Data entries

______________________________

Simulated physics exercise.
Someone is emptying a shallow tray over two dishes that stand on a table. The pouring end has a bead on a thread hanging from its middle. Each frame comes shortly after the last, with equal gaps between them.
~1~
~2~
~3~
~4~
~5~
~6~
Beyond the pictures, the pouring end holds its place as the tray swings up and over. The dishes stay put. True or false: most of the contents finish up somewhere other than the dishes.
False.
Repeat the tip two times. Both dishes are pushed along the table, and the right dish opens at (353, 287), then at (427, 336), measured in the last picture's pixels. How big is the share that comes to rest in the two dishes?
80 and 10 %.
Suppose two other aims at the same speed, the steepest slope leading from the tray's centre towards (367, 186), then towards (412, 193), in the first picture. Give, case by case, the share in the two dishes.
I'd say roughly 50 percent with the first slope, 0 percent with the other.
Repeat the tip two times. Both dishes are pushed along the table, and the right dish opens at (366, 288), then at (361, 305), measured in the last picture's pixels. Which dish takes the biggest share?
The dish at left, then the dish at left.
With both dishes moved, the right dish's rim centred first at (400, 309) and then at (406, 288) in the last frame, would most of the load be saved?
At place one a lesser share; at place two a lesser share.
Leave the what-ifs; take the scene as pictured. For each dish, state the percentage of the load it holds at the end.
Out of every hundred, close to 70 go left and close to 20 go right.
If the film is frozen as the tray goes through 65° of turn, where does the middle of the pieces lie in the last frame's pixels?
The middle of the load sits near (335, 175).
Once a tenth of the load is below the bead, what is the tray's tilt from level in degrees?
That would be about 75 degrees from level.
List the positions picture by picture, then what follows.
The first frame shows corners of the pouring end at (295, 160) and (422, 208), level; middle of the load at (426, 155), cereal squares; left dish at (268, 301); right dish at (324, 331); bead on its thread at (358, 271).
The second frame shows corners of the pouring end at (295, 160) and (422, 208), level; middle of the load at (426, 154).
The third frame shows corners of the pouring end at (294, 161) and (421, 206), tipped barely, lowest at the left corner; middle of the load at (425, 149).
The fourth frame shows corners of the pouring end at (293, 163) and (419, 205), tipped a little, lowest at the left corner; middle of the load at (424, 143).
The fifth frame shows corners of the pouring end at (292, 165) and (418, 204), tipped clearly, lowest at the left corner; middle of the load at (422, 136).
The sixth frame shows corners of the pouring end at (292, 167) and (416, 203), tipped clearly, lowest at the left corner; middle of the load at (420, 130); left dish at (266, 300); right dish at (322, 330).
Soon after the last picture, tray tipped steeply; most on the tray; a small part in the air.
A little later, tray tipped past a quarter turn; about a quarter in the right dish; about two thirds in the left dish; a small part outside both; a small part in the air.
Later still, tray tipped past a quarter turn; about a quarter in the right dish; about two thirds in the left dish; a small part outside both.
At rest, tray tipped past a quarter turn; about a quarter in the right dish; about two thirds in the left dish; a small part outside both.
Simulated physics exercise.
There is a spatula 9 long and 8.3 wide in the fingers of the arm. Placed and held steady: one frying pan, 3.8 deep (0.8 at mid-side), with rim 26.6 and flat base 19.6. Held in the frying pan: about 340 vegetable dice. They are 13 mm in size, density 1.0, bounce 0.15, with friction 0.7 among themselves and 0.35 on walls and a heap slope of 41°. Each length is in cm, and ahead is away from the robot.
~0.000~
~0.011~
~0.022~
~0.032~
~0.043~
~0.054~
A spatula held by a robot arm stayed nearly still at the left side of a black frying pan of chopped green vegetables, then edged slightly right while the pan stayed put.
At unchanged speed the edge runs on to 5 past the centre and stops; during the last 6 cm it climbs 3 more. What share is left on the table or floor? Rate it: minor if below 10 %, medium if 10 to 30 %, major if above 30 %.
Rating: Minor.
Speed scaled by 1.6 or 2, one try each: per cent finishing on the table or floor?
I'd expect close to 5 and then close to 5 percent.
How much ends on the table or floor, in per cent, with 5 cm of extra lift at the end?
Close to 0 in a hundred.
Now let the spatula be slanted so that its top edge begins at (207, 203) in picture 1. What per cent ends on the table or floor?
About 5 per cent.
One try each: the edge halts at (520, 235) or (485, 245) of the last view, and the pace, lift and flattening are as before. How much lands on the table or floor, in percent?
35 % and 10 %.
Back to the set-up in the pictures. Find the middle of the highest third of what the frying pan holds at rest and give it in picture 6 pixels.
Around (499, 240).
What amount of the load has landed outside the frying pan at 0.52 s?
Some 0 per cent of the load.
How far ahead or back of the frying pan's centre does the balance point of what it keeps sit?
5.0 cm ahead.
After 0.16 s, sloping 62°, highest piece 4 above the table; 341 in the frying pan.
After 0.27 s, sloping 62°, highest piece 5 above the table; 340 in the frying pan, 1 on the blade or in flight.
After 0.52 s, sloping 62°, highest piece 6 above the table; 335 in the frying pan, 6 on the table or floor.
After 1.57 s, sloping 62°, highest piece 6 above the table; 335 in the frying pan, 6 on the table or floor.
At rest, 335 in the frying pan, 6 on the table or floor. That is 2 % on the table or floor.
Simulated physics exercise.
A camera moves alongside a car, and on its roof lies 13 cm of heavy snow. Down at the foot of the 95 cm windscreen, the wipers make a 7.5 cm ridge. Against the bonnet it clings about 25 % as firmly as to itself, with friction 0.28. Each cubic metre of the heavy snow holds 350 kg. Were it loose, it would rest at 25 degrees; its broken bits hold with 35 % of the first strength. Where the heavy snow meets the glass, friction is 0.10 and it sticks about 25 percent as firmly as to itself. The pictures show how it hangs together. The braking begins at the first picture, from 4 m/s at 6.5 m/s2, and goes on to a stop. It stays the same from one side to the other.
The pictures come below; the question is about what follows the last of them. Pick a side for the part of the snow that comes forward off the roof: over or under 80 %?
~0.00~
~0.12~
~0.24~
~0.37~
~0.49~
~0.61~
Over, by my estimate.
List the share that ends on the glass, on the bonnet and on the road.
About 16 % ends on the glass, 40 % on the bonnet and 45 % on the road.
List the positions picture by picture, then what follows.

______________________________

[Task details] Exactly reproduce every line found in the records.

[Answer to the exercise]
Simulated physics exercise.
Someone is emptying a shallow tray over two dishes that stand on a table. The pouring end has a bead on a thread hanging from its middle. Each frame comes shortly after the last, with equal gaps between them.
~1~
~2~
~3~
~4~
~5~
~6~
Beyond the pictures, the pouring end holds its place as the tray swings up and over. The dishes stay put. True or false: most of the contents finish up somewhere other than the dishes.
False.
Repeat the tip two times. Both dishes are pushed along the table, and the right dish opens at (353, 287), then at (427, 336), measured in the last picture's pixels. How big is the share that comes to rest in the two dishes?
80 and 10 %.
Suppose two other aims at the same speed, the steepest slope leading from the tray's centre towards (367, 186), then towards (412, 193), in the first picture. Give, case by case, the share in the two dishes.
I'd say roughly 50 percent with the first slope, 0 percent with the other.
Repeat the tip two times. Both dishes are pushed along the table, and the right dish opens at (366, 288), then at (361, 305), measured in the last picture's pixels. Which dish takes the biggest share?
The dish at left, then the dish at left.
With both dishes moved, the right dish's rim centred first at (400, 309) and then at (406, 288) in the last frame, would most of the load be saved?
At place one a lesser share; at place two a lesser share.
Leave the what-ifs; take the scene as pictured. For each dish, state the percentage of the load it holds at the end.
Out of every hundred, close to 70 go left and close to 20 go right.
If the film is frozen as the tray goes through 65° of turn, where does the middle of the pieces lie in the last frame's pixels?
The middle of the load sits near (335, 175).
Once a tenth of the load is below the bead, what is the tray's tilt from level in degrees?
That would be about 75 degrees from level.
List the positions picture by picture, then what follows.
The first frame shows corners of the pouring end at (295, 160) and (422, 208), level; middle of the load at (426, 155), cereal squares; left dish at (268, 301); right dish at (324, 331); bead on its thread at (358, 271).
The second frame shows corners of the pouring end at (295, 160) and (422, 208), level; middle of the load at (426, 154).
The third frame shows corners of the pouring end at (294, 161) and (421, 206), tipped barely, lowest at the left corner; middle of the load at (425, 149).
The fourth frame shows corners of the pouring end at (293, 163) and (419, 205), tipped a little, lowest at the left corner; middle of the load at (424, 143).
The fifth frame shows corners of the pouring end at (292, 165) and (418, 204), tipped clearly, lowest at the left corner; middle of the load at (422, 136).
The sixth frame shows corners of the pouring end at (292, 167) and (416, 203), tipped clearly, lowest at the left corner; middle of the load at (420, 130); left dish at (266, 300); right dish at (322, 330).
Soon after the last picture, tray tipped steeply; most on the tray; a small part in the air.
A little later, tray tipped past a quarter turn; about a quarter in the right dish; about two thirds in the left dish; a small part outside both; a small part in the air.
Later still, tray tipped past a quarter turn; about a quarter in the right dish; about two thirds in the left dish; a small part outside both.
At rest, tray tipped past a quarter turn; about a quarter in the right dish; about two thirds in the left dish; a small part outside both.
Simulated physics exercise.
There is a spatula 9 long and 8.3 wide in the fingers of the arm. Placed and held steady: one frying pan, 3.8 deep (0.8 at mid-side), with rim 26.6 and flat base 19.6. Held in the frying pan: about 340 vegetable dice. They are 13 mm in size, density 1.0, bounce 0.15, with friction 0.7 among themselves and 0.35 on walls and a heap slope of 41°. Each length is in cm, and ahead is away from the robot.
~0.000~
~0.011~
~0.022~
~0.032~
~0.043~
~0.054~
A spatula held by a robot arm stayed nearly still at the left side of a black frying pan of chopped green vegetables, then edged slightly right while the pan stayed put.
At unchanged speed the edge runs on to 5 past the centre and stops; during the last 6 cm it climbs 3 more. What share is left on the table or floor? Rate it: minor if below 10 %, medium if 10 to 30 %, major if above 30 %.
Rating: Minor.
Speed scaled by 1.6 or 2, one try each: per cent finishing on the table or floor?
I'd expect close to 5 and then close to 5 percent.
How much ends on the table or floor, in per cent, with 5 cm of extra lift at the end?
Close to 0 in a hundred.
Now let the spatula be slanted so that its top edge begins at (207, 203) in picture 1. What per cent ends on the table or floor?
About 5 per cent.
One try each: the edge halts at (520, 235) or (485, 245) of the last view, and the pace, lift and flattening are as before. How much lands on the table or floor, in percent?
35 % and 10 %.
Back to the set-up in the pictures. Find the middle of the highest third of what the frying pan holds at rest and give it in picture 6 pixels.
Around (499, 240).
What amount of the load has landed outside the frying pan at 0.52 s?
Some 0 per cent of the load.
How far ahead or back of the frying pan's centre does the balance point of what it keeps sit?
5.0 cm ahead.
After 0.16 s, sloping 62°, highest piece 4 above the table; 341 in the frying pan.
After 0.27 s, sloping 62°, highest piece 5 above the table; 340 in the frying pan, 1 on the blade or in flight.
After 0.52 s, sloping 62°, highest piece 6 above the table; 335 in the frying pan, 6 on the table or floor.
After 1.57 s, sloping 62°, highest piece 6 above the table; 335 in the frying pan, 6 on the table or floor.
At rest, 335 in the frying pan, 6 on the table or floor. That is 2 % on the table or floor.
Simulated physics exercise.
A camera moves alongside a car, and on its roof lies 13 cm of heavy snow. Down at the foot of the 95 cm windscreen, the wipers make a 7.5 cm ridge. Against the bonnet it clings about 25 % as firmly as to itself, with friction 0.28. Each cubic metre of the heavy snow holds 350 kg. Were it loose, it would rest at 25 degrees; its broken bits hold with 35 % of the first strength. Where the heavy snow meets the glass, friction is 0.10 and it sticks about 25 percent as firmly as to itself. The pictures show how it hangs together. The braking begins at the first picture, from 4 m/s at 6.5 m/s2, and goes on to a stop. It stays the same from one side to the other.
The pictures come below; the question is about what follows the last of them. Pick a side for the part of the snow that comes forward off the roof: over or under 80 %?
~0.00~
~0.12~
~0.24~
~0.37~
~0.49~
~0.61~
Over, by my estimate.
List the share that ends on the glass, on the bonnet and on the road.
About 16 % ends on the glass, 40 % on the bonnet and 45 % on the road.
List the positions picture by picture, then what follows.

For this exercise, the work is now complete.